• AIM OF THE TASK: Reproduce the listing below exactly. Pictures do not belong in the copy.

* * * * *

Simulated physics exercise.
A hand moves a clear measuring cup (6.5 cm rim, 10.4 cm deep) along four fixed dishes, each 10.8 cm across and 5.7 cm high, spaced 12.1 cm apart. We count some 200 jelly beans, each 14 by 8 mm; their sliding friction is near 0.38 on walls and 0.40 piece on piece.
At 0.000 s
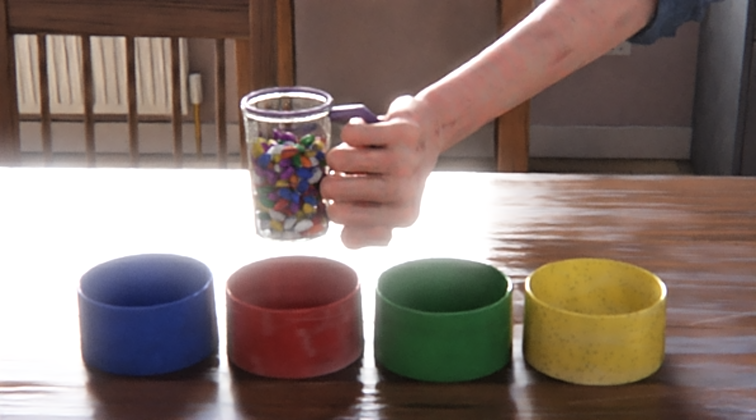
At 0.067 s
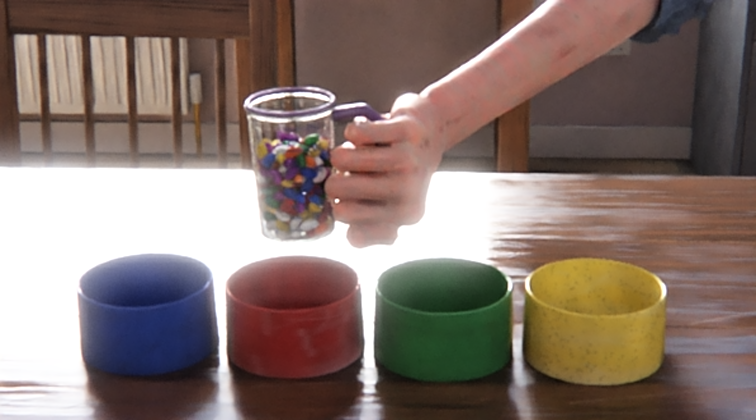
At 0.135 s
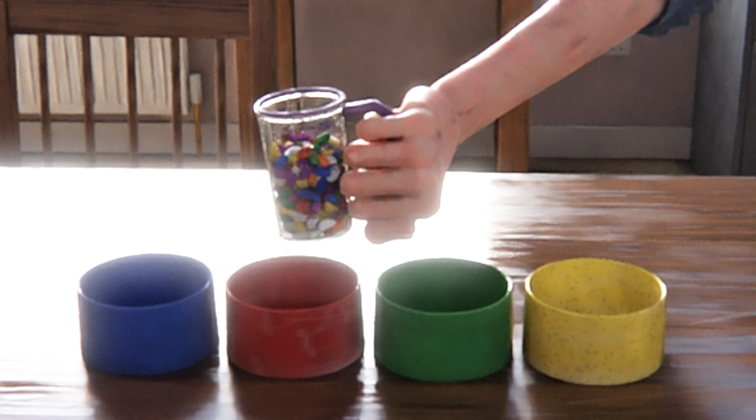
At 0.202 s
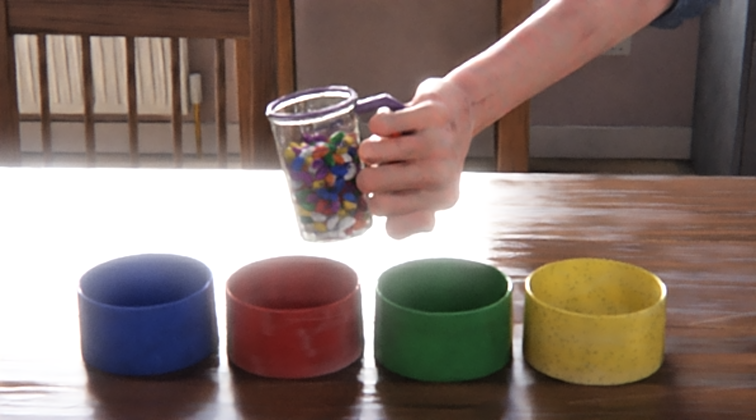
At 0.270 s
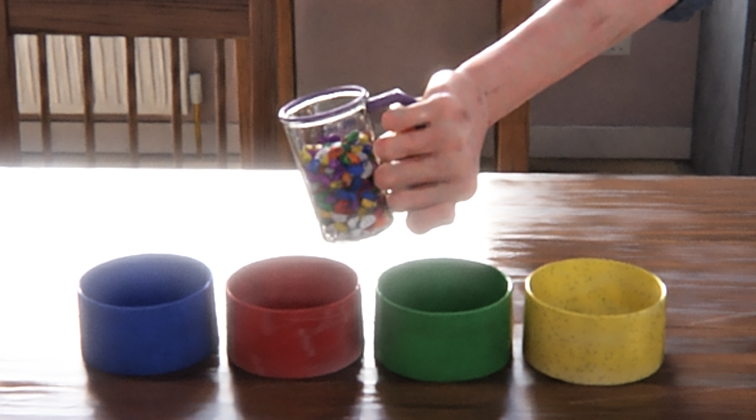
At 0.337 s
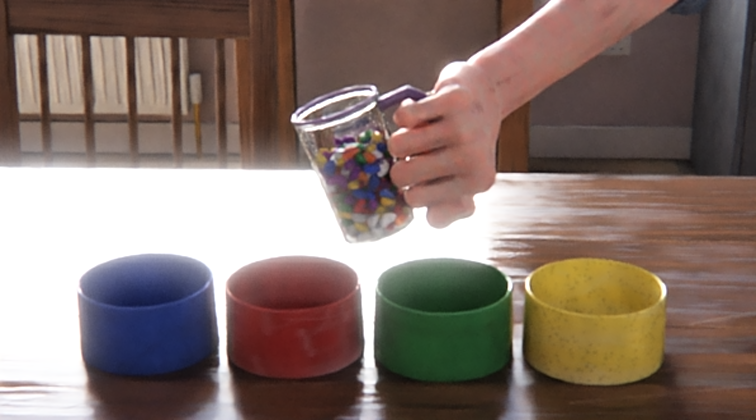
A hand reaches in from the upper right, holding a clear cup of multicoloured jelly beans by its purple handle above a glossy wooden table, seen from the front and slightly above. Below it, four round dishes stand in a row, blue, red, green and yellow from left to right, with wooden chairs behind. The hand shifts the cup a short way right while tilting it gradually leftward, and the view stays still.
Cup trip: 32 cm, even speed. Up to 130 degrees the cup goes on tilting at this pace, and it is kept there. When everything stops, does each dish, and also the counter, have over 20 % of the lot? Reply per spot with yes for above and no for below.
Red: No, below. Blue: No, below. Green: No, below. Yellow: Yes, above. Counter: No, below.
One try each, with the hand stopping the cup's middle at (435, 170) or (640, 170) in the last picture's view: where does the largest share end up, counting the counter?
I'd bet on red for the first try and yellow for the second.
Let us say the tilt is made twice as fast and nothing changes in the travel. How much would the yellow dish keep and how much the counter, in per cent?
In that case the yellow dish gets 0 while the counter gets 10.
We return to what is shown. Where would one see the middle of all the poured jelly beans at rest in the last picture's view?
Centre at rest: Approx. (593, 330) px.
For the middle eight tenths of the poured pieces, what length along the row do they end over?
About 6 cm.
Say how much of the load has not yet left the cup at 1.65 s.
Around 95 percent.
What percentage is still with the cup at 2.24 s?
About 0 per cent.
After 1.12 s, tilt 70 degrees; cup holds 100 %.
Then, at 1.65 s, tilt 105 degrees; cup holds 95 %, yellow 5 %.
After 2.24 s, tilt 130 degrees; cup holds 0 %, yellow 100 %.
In the end, at 2.7 s, red 0 %, blue 0 %, green 0 %, yellow 100 %, counter 0 %.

* * * * *

• EXERCISE OUTPUT:
Simulated physics exercise.
A hand moves a clear measuring cup (6.5 cm rim, 10.4 cm deep) along four fixed dishes, each 10.8 cm across and 5.7 cm high, spaced 12.1 cm apart. We count some 200 jelly beans, each 14 by 8 mm; their sliding friction is near 0.38 on walls and 0.40 piece on piece.
At 0.000 s
At 0.067 s
At 0.135 s
At 0.202 s
At 0.270 s
At 0.337 s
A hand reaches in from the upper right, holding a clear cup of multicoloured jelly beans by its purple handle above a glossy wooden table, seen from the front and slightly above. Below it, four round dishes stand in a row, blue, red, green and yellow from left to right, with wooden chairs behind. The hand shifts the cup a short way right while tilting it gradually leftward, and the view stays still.
Cup trip: 32 cm, even speed. Up to 130 degrees the cup goes on tilting at this pace, and it is kept there. When everything stops, does each dish, and also the counter, have over 20 % of the lot? Reply per spot with yes for above and no for below.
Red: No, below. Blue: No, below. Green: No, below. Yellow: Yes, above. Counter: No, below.
One try each, with the hand stopping the cup's middle at (435, 170) or (640, 170) in the last picture's view: where does the largest share end up, counting the counter?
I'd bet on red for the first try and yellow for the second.
Let us say the tilt is made twice as fast and nothing changes in the travel. How much would the yellow dish keep and how much the counter, in per cent?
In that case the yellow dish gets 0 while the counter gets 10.
We return to what is shown. Where would one see the middle of all the poured jelly beans at rest in the last picture's view?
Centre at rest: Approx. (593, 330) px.
For the middle eight tenths of the poured pieces, what length along the row do they end over?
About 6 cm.
Say how much of the load has not yet left the cup at 1.65 s.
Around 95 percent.
What percentage is still with the cup at 2.24 s?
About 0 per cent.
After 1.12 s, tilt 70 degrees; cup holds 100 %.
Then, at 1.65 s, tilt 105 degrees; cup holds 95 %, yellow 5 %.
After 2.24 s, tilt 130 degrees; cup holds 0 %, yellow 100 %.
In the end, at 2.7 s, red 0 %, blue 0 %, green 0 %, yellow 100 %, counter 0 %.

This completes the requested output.